**What this task involves:** Retype, word for word, the lines between the ones holding "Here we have" and "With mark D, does", inclusive; pictures stay out of the copy.

**Exercise material:**
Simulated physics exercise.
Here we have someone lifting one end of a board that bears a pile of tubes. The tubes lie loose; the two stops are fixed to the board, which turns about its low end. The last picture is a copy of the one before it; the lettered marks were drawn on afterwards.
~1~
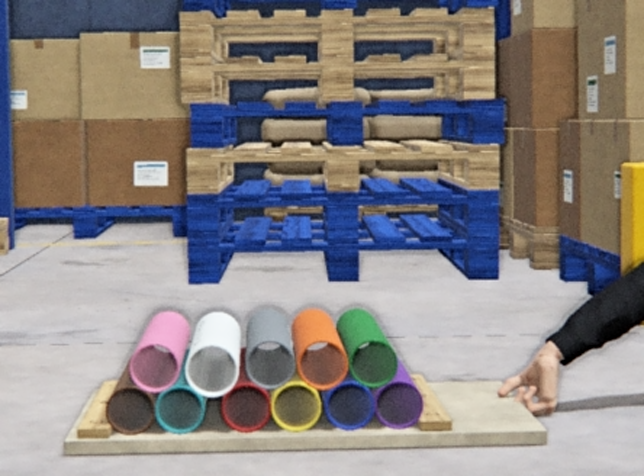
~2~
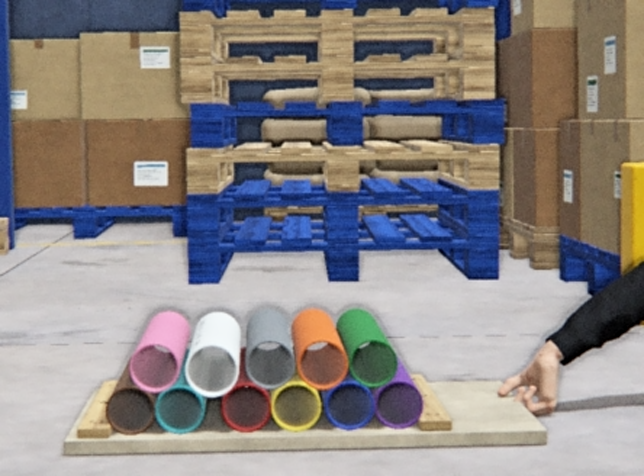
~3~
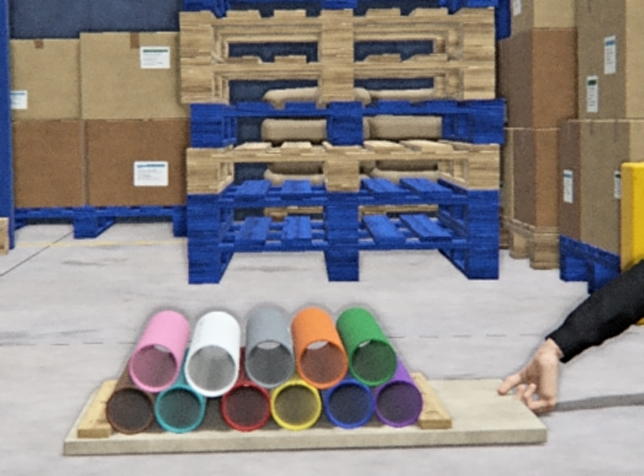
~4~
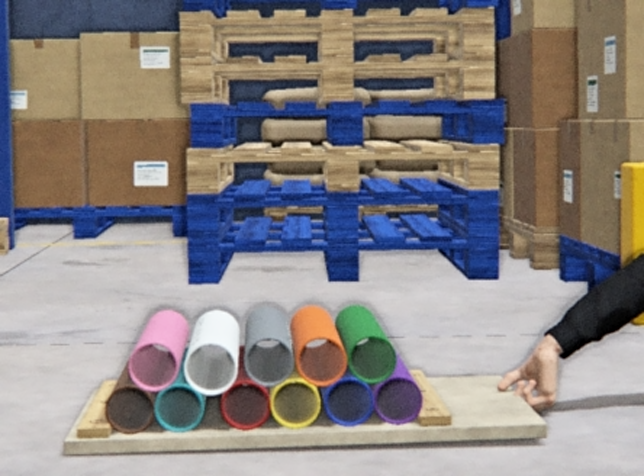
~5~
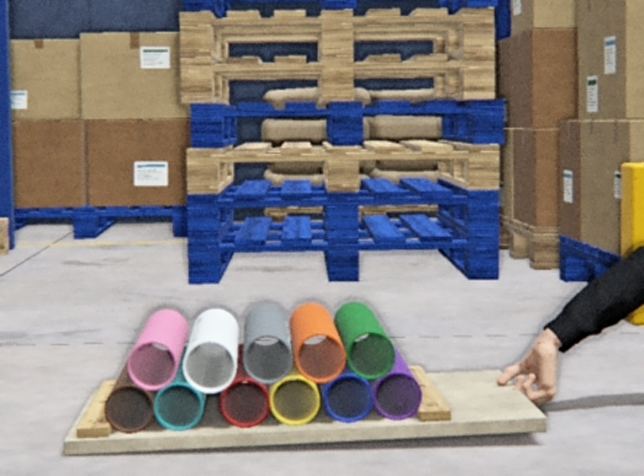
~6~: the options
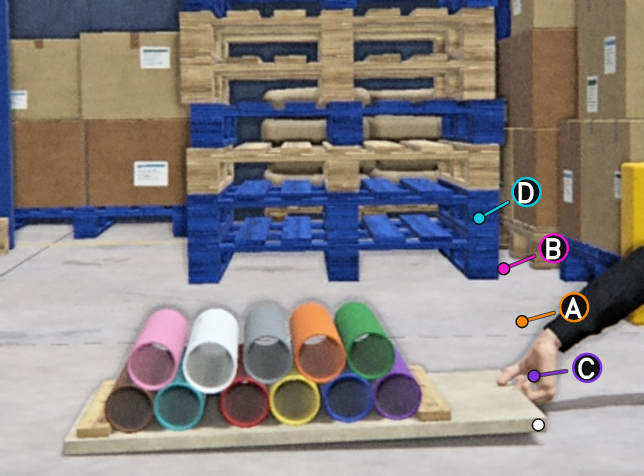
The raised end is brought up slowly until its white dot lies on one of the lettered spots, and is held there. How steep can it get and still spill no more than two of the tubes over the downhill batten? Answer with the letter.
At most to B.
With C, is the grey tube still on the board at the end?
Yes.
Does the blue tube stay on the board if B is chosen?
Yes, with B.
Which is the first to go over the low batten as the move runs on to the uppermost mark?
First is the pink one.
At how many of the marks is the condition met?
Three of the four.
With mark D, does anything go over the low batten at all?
--
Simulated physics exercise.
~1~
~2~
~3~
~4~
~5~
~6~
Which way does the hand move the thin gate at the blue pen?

**Expected answer:**
Here we have someone lifting one end of a board that bears a pile of tubes. The tubes lie loose; the two stops are fixed to the board, which turns about its low end. The last picture is a copy of the one before it; the lettered marks were drawn on afterwards.
~1~
~2~
~3~
~4~
~5~
~6~: the options
The raised end is brought up slowly until its white dot lies on one of the lettered spots, and is held there. How steep can it get and still spill no more than two of the tubes over the downhill batten? Answer with the letter.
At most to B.
With C, is the grey tube still on the board at the end?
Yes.
Does the blue tube stay on the board if B is chosen?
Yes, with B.
Which is the first to go over the low batten as the move runs on to the uppermost mark?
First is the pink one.
At how many of the marks is the condition met?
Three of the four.
With mark D, does anything go over the low batten at all?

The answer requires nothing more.